> [To do]
Copy whichever lines contain the string "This".

> [Information given]
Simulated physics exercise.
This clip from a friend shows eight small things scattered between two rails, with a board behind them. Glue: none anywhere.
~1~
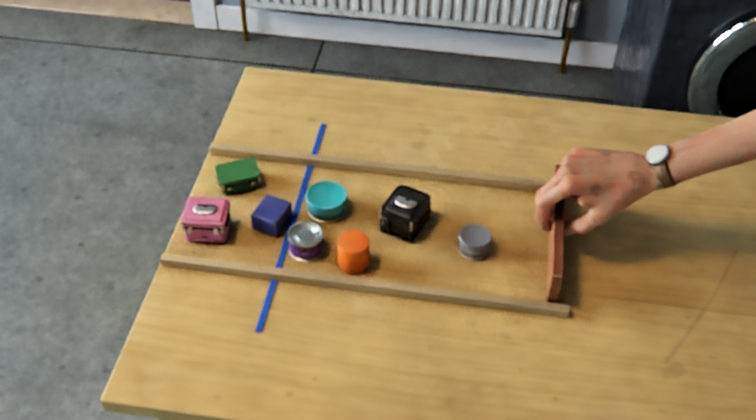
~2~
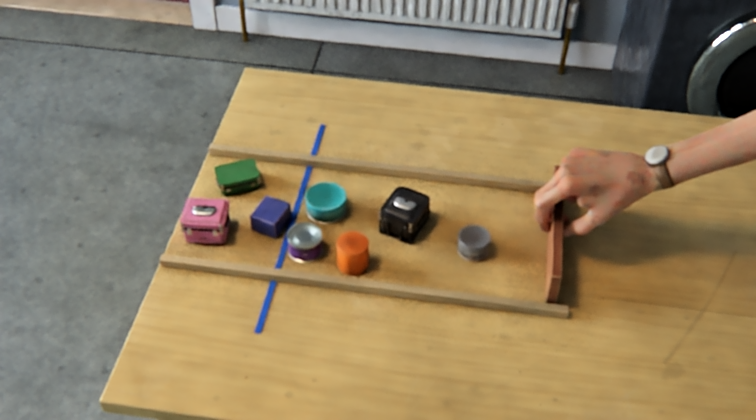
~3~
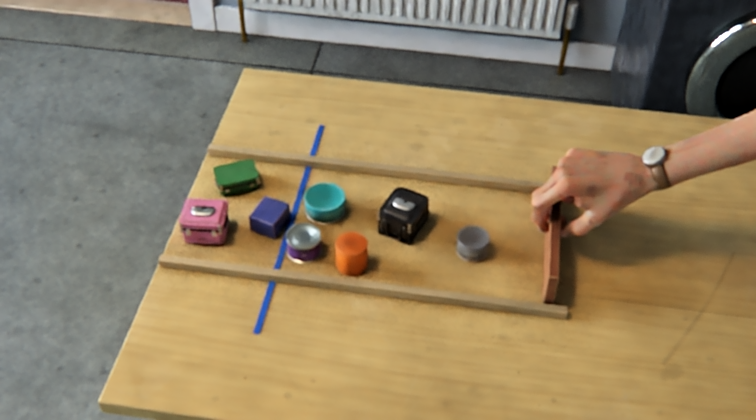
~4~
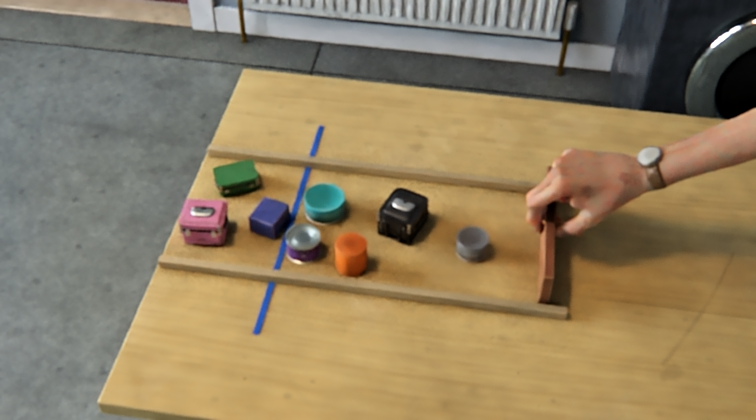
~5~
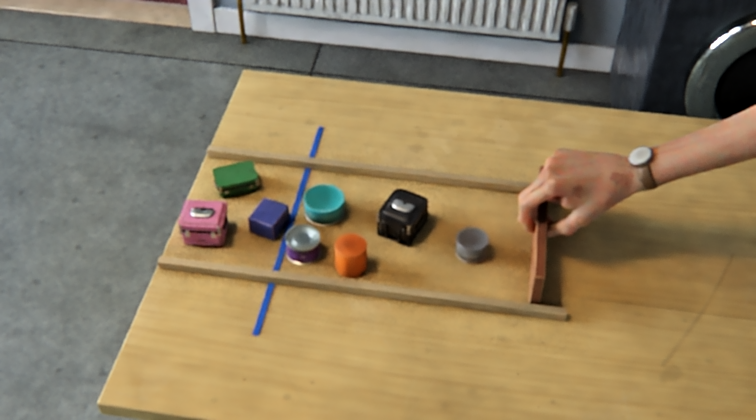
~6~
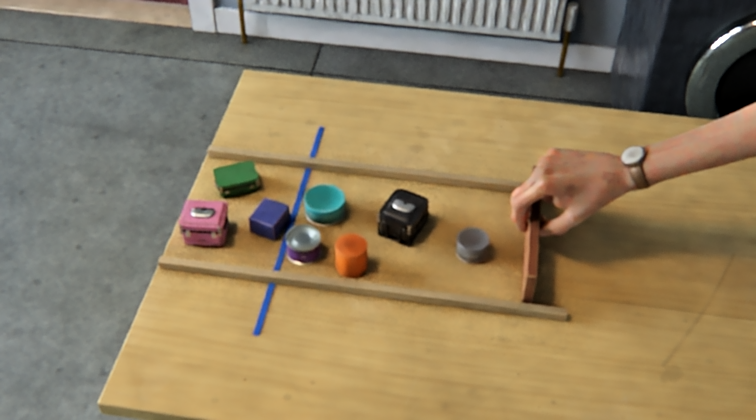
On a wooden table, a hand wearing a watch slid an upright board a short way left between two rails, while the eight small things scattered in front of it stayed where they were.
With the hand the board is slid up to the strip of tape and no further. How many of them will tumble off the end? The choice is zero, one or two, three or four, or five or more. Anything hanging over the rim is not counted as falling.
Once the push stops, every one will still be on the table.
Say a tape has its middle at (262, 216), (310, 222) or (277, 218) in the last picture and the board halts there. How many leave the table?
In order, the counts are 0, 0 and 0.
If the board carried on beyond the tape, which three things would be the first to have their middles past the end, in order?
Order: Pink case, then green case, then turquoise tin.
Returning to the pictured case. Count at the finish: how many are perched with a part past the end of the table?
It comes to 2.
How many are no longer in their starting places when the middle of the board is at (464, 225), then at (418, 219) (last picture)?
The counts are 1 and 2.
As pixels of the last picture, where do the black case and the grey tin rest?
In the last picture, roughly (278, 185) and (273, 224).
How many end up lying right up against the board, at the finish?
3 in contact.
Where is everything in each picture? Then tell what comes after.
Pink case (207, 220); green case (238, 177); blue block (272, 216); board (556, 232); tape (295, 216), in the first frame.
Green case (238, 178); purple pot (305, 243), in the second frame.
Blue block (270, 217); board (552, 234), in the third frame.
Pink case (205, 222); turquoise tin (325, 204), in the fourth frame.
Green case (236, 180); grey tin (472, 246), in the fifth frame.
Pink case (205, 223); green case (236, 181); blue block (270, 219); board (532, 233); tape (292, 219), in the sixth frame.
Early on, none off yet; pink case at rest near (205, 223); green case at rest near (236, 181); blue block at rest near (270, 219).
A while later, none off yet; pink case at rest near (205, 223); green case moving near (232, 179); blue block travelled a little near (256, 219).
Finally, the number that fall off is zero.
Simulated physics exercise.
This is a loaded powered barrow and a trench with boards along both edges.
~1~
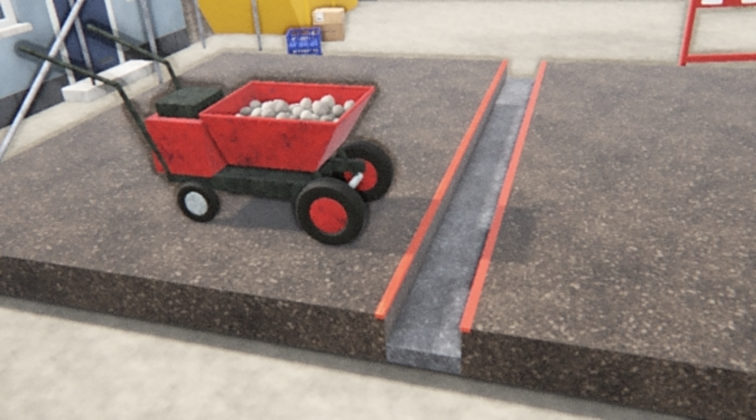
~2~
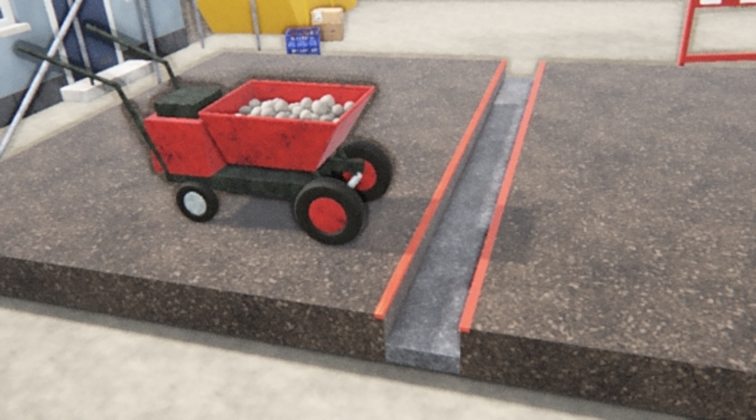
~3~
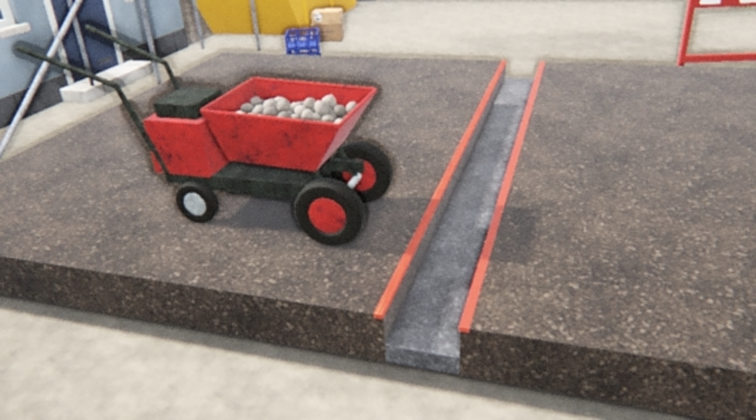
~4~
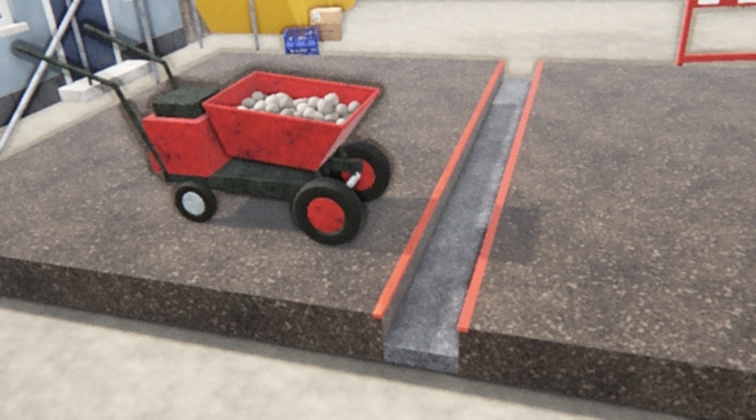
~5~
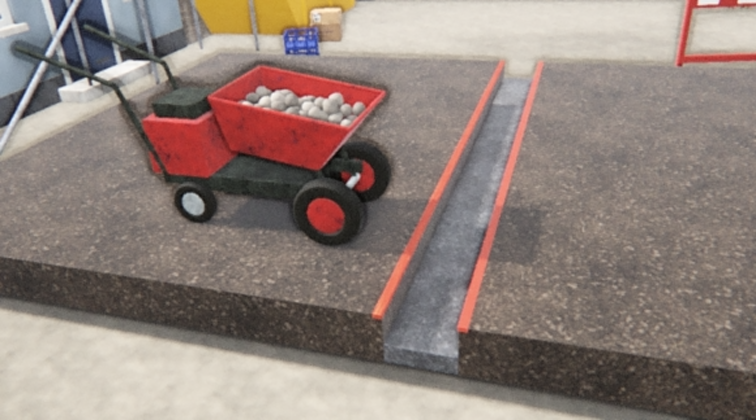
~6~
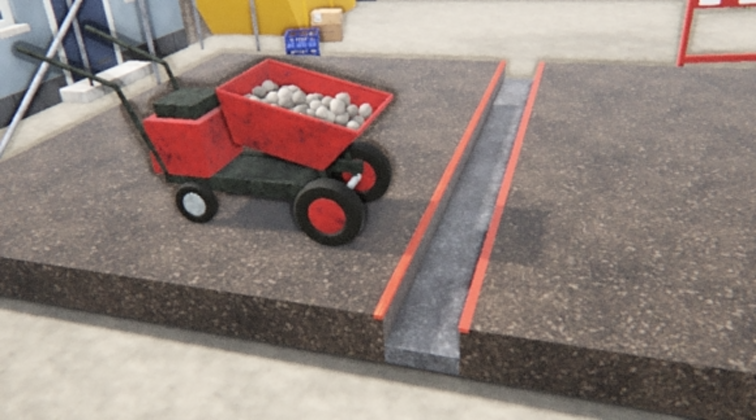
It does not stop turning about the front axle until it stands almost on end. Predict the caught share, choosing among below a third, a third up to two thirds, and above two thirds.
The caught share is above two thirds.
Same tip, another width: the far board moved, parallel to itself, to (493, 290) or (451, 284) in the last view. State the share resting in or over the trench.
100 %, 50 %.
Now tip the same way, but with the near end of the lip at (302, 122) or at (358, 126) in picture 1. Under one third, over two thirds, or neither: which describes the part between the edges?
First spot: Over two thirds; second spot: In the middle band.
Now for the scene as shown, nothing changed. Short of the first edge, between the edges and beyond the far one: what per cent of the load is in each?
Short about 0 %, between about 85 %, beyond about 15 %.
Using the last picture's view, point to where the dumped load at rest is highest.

> [Correct answer]
This clip from a friend shows eight small things scattered between two rails, with a board behind them. Glue: none anywhere.
This is a loaded powered barrow and a trench with boards along both edges.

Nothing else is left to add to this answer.